TASK >> Once the pictures are set aside, transcribe the remaining data exactly.
-- Begin AVAILABLE DATA --
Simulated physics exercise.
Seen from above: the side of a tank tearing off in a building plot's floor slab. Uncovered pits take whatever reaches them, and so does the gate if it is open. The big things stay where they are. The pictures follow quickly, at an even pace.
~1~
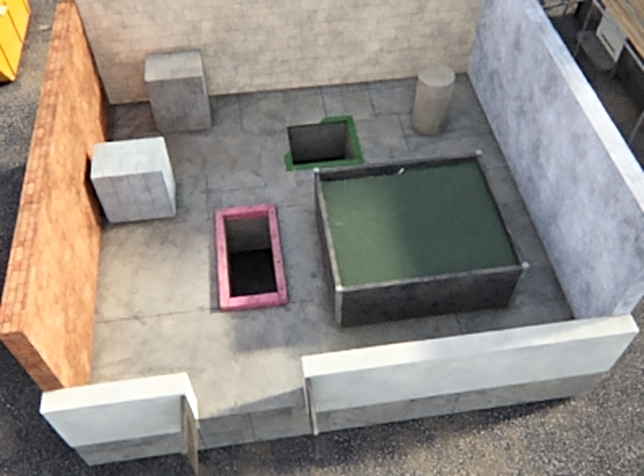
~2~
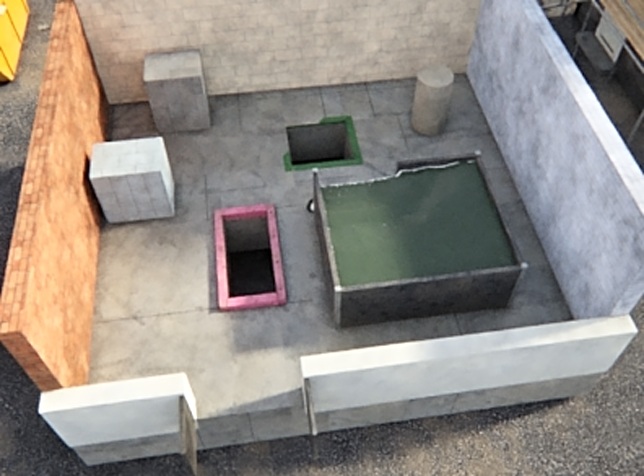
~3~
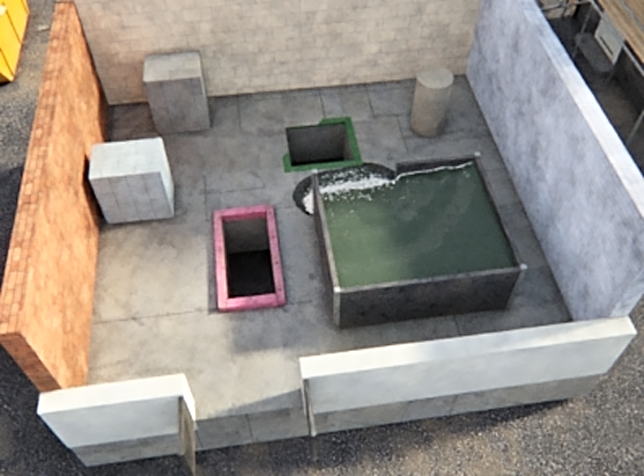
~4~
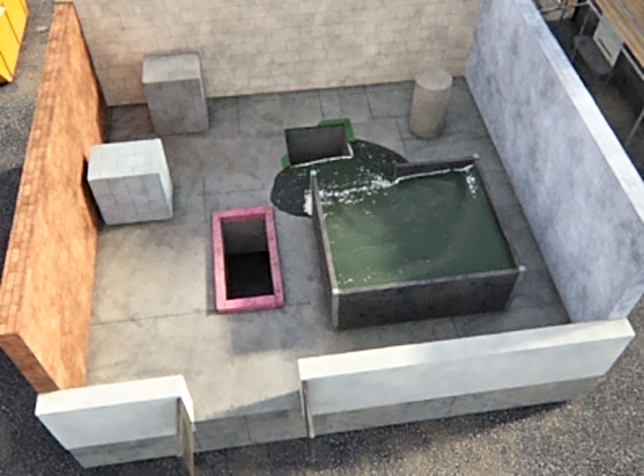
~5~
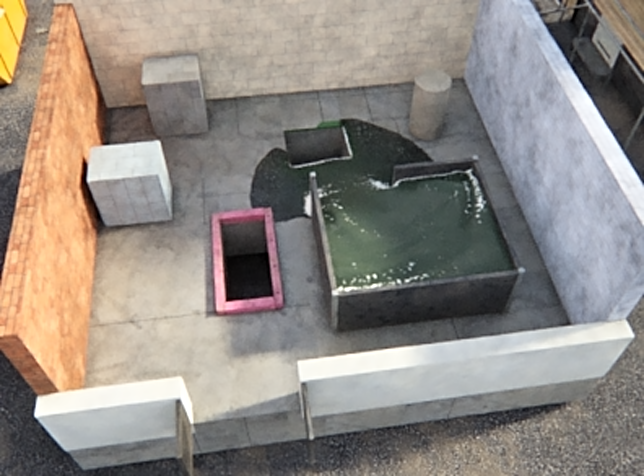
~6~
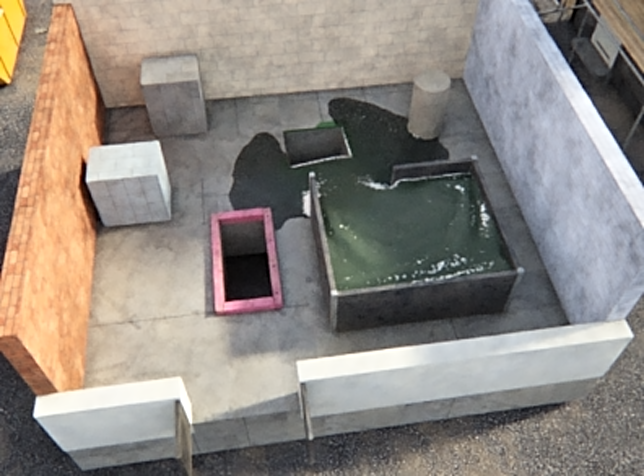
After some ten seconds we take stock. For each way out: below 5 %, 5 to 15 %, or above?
One by one: The gate takes under 5 %; the pink pit takes under 5 %; the green pit takes over 15 %.
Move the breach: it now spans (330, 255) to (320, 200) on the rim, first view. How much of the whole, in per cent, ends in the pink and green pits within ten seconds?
In per cent: Pink 50, green 6.
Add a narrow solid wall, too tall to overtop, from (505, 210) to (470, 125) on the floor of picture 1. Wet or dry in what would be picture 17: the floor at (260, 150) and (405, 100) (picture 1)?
One after the other: Under water, under water.
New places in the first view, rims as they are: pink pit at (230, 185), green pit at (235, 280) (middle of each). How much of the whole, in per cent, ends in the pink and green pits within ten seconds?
Roughly, in per cent: Pink 10, green 2.
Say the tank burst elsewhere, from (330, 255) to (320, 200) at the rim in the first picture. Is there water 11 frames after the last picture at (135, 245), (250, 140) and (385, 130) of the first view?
As listed: Not flooded, under water, free of water.
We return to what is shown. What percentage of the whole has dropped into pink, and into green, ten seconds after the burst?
In turn 0 and 56 per cent.
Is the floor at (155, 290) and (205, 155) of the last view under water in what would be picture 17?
In turn: Not flooded, covered.
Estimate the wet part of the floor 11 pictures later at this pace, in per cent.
I make it 40 per cent.
A moment on, water covers 30 % of the floor; the gate 0 %, the pink pit 0 %, the green pit 13 %.
Next, water covers 40 % of the floor; the gate 0 %, the pink pit 0 %, the green pit 23 %.
Then, water covers 50 % of the floor; the gate 0 %, the pink pit 0 %, the green pit 32 %.
Later, water covers 65 % of the floor; the gate 0 %, the pink pit 0 %, the green pit 45 %.
In the end, water covers 85 % of the floor; the gate 1 %, the pink pit 0 %, the green pit 55 %.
-- End AVAILABLE DATA --
COMPLETED EXERCISE >>
Simulated physics exercise.
Seen from above: the side of a tank tearing off in a building plot's floor slab. Uncovered pits take whatever reaches them, and so does the gate if it is open. The big things stay where they are. The pictures follow quickly, at an even pace.
~1~
~2~
~3~
~4~
~5~
~6~
After some ten seconds we take stock. For each way out: below 5 %, 5 to 15 %, or above?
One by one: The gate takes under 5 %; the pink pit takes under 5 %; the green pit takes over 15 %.
Move the breach: it now spans (330, 255) to (320, 200) on the rim, first view. How much of the whole, in per cent, ends in the pink and green pits within ten seconds?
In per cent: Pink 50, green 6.
Add a narrow solid wall, too tall to overtop, from (505, 210) to (470, 125) on the floor of picture 1. Wet or dry in what would be picture 17: the floor at (260, 150) and (405, 100) (picture 1)?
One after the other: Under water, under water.
New places in the first view, rims as they are: pink pit at (230, 185), green pit at (235, 280) (middle of each). How much of the whole, in per cent, ends in the pink and green pits within ten seconds?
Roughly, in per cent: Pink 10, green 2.
Say the tank burst elsewhere, from (330, 255) to (320, 200) at the rim in the first picture. Is there water 11 frames after the last picture at (135, 245), (250, 140) and (385, 130) of the first view?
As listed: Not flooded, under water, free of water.
We return to what is shown. What percentage of the whole has dropped into pink, and into green, ten seconds after the burst?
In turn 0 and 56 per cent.
Is the floor at (155, 290) and (205, 155) of the last view under water in what would be picture 17?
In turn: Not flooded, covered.
Estimate the wet part of the floor 11 pictures later at this pace, in per cent.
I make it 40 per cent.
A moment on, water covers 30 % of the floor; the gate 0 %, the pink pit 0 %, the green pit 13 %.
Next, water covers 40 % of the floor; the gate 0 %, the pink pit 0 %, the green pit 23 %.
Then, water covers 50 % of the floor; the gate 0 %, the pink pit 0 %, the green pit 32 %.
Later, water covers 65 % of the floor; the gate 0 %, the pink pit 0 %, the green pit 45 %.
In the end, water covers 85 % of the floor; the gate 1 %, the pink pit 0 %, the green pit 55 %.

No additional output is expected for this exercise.